## SOURCE MATERIAL
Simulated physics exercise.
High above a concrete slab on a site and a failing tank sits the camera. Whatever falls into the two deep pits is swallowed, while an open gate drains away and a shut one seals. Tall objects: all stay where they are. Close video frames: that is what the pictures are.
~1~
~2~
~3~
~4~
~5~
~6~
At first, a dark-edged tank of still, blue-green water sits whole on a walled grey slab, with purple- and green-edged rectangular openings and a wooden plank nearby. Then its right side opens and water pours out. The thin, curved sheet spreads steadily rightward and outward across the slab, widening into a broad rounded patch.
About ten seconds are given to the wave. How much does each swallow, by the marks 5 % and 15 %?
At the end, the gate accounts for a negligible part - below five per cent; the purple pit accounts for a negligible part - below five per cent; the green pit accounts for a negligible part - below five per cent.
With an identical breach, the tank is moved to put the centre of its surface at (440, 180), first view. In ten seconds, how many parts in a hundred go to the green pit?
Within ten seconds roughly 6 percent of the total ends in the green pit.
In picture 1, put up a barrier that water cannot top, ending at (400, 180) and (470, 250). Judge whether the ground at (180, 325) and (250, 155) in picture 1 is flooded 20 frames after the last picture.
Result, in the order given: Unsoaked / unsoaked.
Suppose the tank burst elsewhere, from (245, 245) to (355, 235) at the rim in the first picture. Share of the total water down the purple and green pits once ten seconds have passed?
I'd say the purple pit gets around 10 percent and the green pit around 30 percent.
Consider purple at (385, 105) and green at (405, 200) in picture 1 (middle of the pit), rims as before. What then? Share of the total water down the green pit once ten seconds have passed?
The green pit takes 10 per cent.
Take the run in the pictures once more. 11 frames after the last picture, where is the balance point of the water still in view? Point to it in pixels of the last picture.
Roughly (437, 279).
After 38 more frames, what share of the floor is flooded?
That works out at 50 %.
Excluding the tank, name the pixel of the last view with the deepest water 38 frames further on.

## WHAT THE EXERCISE ASKS
Reproduce the data shown above exactly.

## REPLY
Simulated physics exercise.
High above a concrete slab on a site and a failing tank sits the camera. Whatever falls into the two deep pits is swallowed, while an open gate drains away and a shut one seals. Tall objects: all stay where they are. Close video frames: that is what the pictures are.
~1~
~2~
~3~
~4~
~5~
~6~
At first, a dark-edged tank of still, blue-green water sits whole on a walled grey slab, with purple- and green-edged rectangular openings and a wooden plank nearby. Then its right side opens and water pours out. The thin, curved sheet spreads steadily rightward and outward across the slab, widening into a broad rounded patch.
About ten seconds are given to the wave. How much does each swallow, by the marks 5 % and 15 %?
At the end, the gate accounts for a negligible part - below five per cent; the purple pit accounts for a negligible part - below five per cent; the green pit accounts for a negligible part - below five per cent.
With an identical breach, the tank is moved to put the centre of its surface at (440, 180), first view. In ten seconds, how many parts in a hundred go to the green pit?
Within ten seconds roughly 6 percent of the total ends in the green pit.
In picture 1, put up a barrier that water cannot top, ending at (400, 180) and (470, 250). Judge whether the ground at (180, 325) and (250, 155) in picture 1 is flooded 20 frames after the last picture.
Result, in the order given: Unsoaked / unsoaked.
Suppose the tank burst elsewhere, from (245, 245) to (355, 235) at the rim in the first picture. Share of the total water down the purple and green pits once ten seconds have passed?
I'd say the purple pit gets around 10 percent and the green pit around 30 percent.
Consider purple at (385, 105) and green at (405, 200) in picture 1 (middle of the pit), rims as before. What then? Share of the total water down the green pit once ten seconds have passed?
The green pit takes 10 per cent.
Take the run in the pictures once more. 11 frames after the last picture, where is the balance point of the water still in view? Point to it in pixels of the last picture.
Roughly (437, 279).
After 38 more frames, what share of the floor is flooded?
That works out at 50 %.
Excluding the tank, name the pixel of the last view with the deepest water 38 frames further on.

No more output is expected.